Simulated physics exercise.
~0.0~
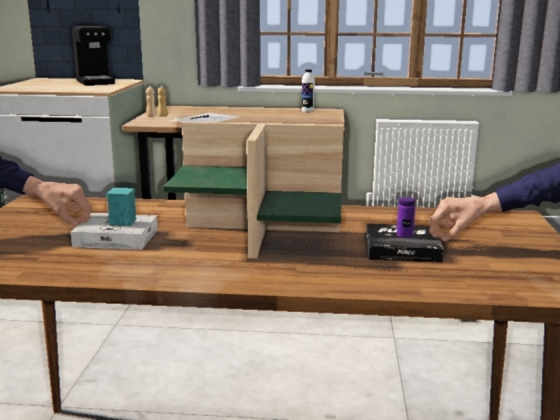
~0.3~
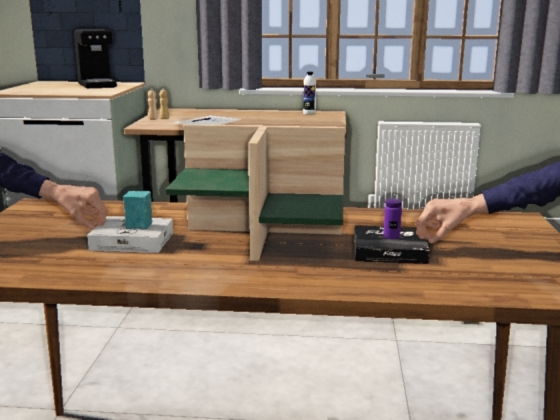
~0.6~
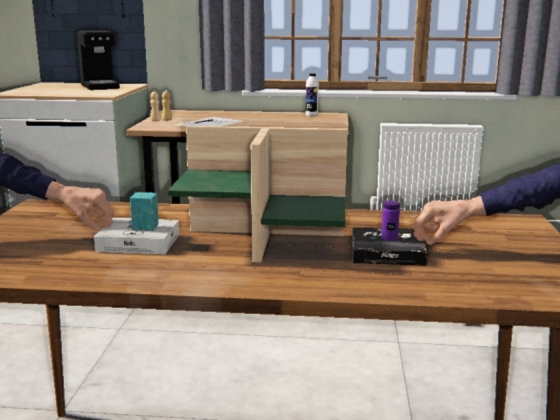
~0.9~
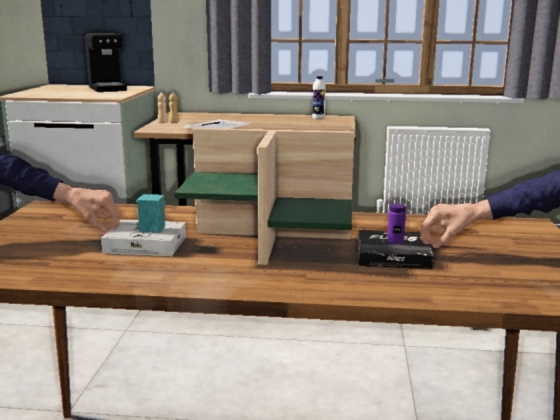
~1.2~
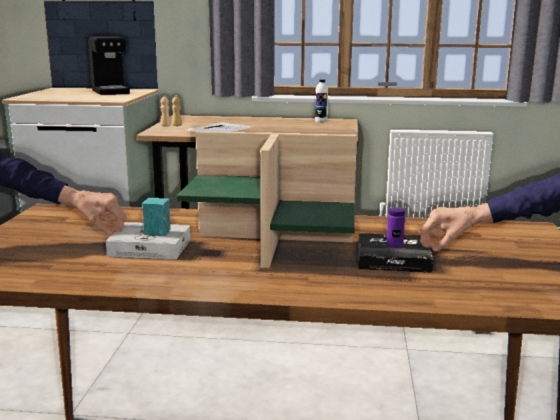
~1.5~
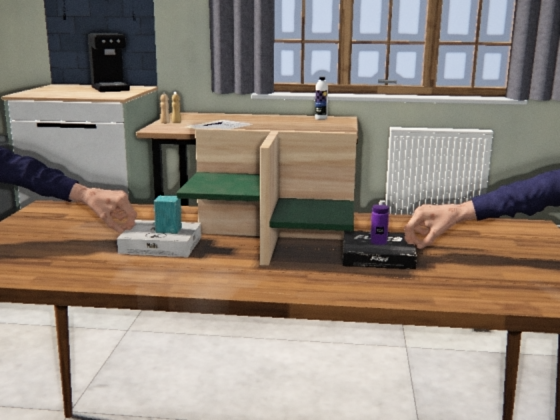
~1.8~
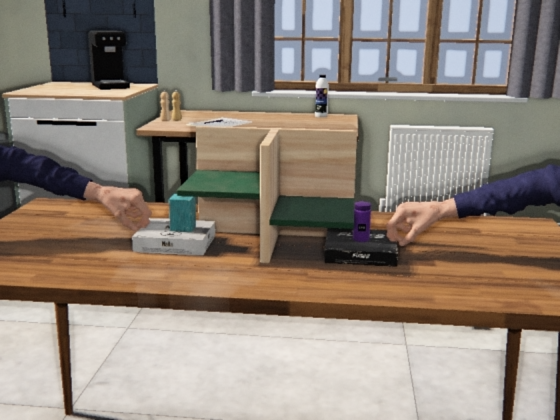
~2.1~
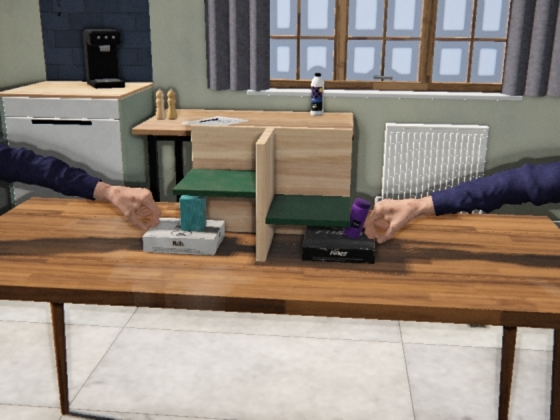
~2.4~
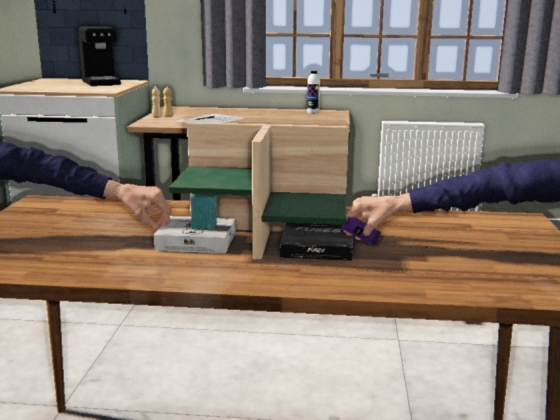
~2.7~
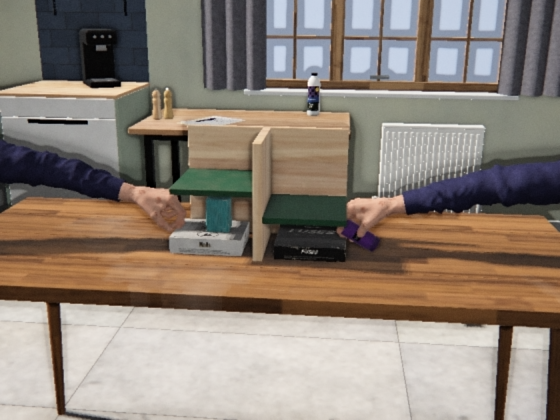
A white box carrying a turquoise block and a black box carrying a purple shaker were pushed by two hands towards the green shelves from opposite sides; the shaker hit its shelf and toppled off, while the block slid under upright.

* * *

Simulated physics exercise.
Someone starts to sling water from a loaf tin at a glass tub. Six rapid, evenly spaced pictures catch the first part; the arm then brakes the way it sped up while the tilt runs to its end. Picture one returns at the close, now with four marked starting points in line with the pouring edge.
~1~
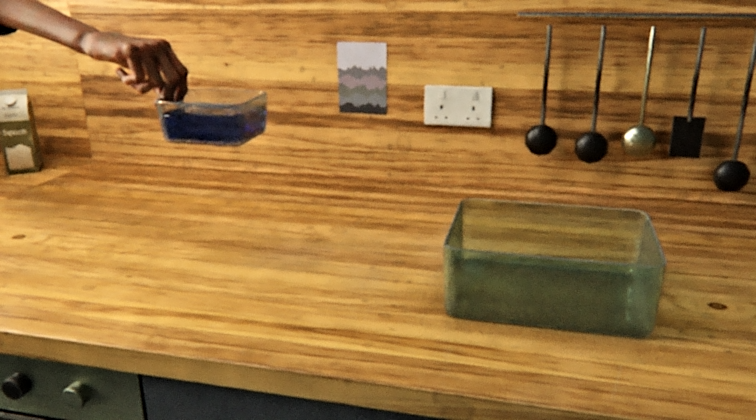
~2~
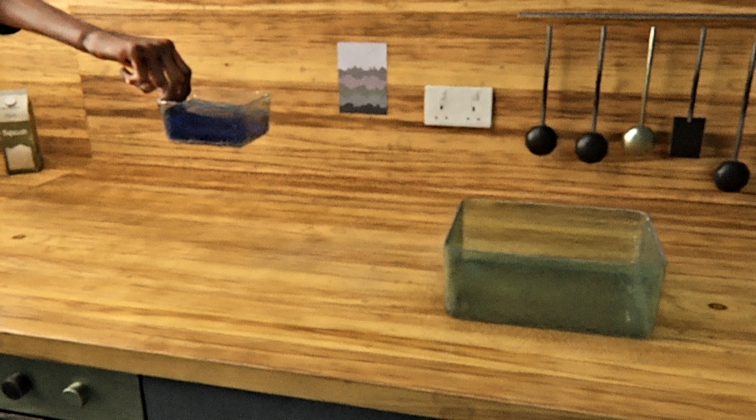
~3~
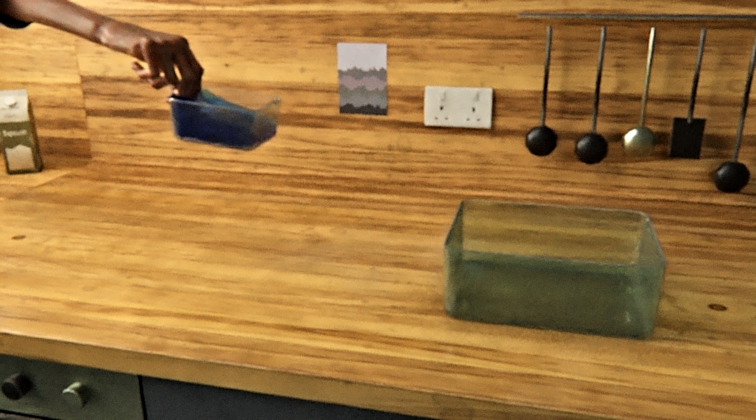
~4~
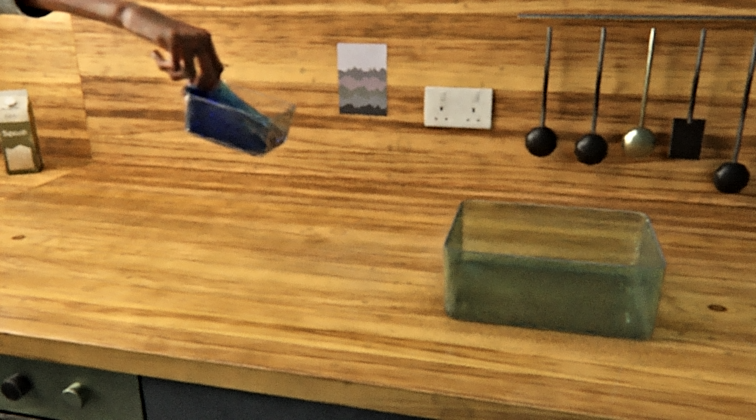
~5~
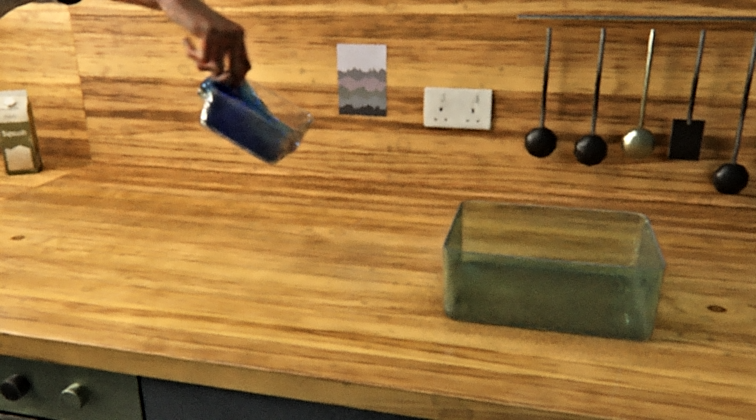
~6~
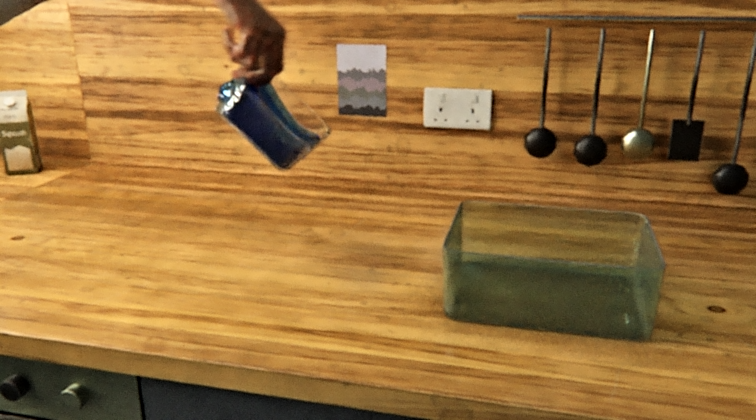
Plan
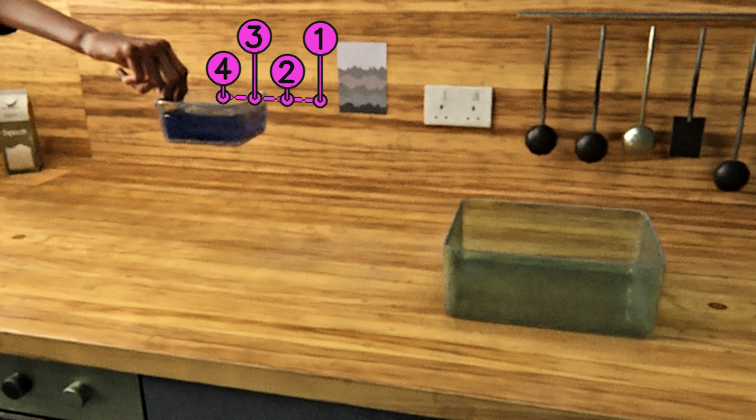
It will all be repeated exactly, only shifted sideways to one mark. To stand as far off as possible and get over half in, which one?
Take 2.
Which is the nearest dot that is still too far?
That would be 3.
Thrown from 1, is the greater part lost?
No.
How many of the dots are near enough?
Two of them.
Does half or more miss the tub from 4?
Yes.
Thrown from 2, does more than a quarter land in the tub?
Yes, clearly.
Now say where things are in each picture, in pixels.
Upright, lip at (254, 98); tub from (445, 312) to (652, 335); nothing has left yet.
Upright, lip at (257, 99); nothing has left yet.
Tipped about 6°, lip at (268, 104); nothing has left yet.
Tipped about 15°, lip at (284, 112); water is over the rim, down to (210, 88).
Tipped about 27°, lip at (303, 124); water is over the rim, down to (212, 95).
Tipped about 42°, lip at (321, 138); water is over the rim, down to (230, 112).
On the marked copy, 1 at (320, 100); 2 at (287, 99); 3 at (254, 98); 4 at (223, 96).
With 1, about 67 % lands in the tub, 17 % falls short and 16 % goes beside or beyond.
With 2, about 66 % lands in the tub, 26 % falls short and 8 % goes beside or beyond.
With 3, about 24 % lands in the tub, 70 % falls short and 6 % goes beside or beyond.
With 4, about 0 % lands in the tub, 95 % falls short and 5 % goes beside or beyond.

--

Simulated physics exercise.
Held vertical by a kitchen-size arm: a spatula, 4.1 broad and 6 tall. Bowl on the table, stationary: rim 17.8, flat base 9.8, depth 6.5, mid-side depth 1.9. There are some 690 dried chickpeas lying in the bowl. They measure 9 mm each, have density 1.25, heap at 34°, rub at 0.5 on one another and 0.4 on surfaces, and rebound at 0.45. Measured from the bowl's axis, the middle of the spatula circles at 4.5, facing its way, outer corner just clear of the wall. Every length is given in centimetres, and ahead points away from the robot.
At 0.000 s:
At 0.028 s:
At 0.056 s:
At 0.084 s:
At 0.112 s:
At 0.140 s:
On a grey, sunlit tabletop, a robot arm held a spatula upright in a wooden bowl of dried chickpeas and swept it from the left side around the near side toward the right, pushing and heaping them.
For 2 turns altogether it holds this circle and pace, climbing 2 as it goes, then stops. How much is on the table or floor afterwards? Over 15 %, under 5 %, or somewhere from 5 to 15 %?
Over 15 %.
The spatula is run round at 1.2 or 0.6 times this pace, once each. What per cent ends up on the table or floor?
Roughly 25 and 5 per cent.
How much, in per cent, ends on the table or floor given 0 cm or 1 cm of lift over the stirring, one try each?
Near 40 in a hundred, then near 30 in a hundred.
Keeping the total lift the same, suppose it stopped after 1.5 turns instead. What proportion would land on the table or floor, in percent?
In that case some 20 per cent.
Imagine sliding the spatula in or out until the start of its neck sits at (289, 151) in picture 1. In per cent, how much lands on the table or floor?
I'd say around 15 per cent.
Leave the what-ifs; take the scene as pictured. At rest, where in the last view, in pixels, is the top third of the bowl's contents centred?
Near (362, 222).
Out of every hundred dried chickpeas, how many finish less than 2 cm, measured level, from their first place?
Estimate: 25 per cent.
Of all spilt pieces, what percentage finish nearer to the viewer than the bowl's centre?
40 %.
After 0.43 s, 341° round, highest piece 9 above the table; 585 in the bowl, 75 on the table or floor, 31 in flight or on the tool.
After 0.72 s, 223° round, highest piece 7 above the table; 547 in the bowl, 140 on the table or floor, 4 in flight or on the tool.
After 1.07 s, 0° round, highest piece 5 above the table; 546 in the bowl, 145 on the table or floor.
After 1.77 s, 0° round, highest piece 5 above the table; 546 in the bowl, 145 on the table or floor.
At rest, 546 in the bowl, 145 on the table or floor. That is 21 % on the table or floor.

WHAT YOU SHOULD DO — Only lines with the word "points" should be collected from the material.

CORRECT ANSWER —
Someone starts to sling water from a loaf tin at a glass tub. Six rapid, evenly spaced pictures catch the first part; the arm then brakes the way it sped up while the tilt runs to its end. Picture one returns at the close, now with four marked starting points in line with the pouring edge.
Held vertical by a kitchen-size arm: a spatula, 4.1 broad and 6 tall. Bowl on the table, stationary: rim 17.8, flat base 9.8, depth 6.5, mid-side depth 1.9. There are some 690 dried chickpeas lying in the bowl. They measure 9 mm each, have density 1.25, heap at 34°, rub at 0.5 on one another and 0.4 on surfaces, and rebound at 0.45. Measured from the bowl's axis, the middle of the spatula circles at 4.5, facing its way, outer corner just clear of the wall. Every length is given in centimetres, and ahead points away from the robot.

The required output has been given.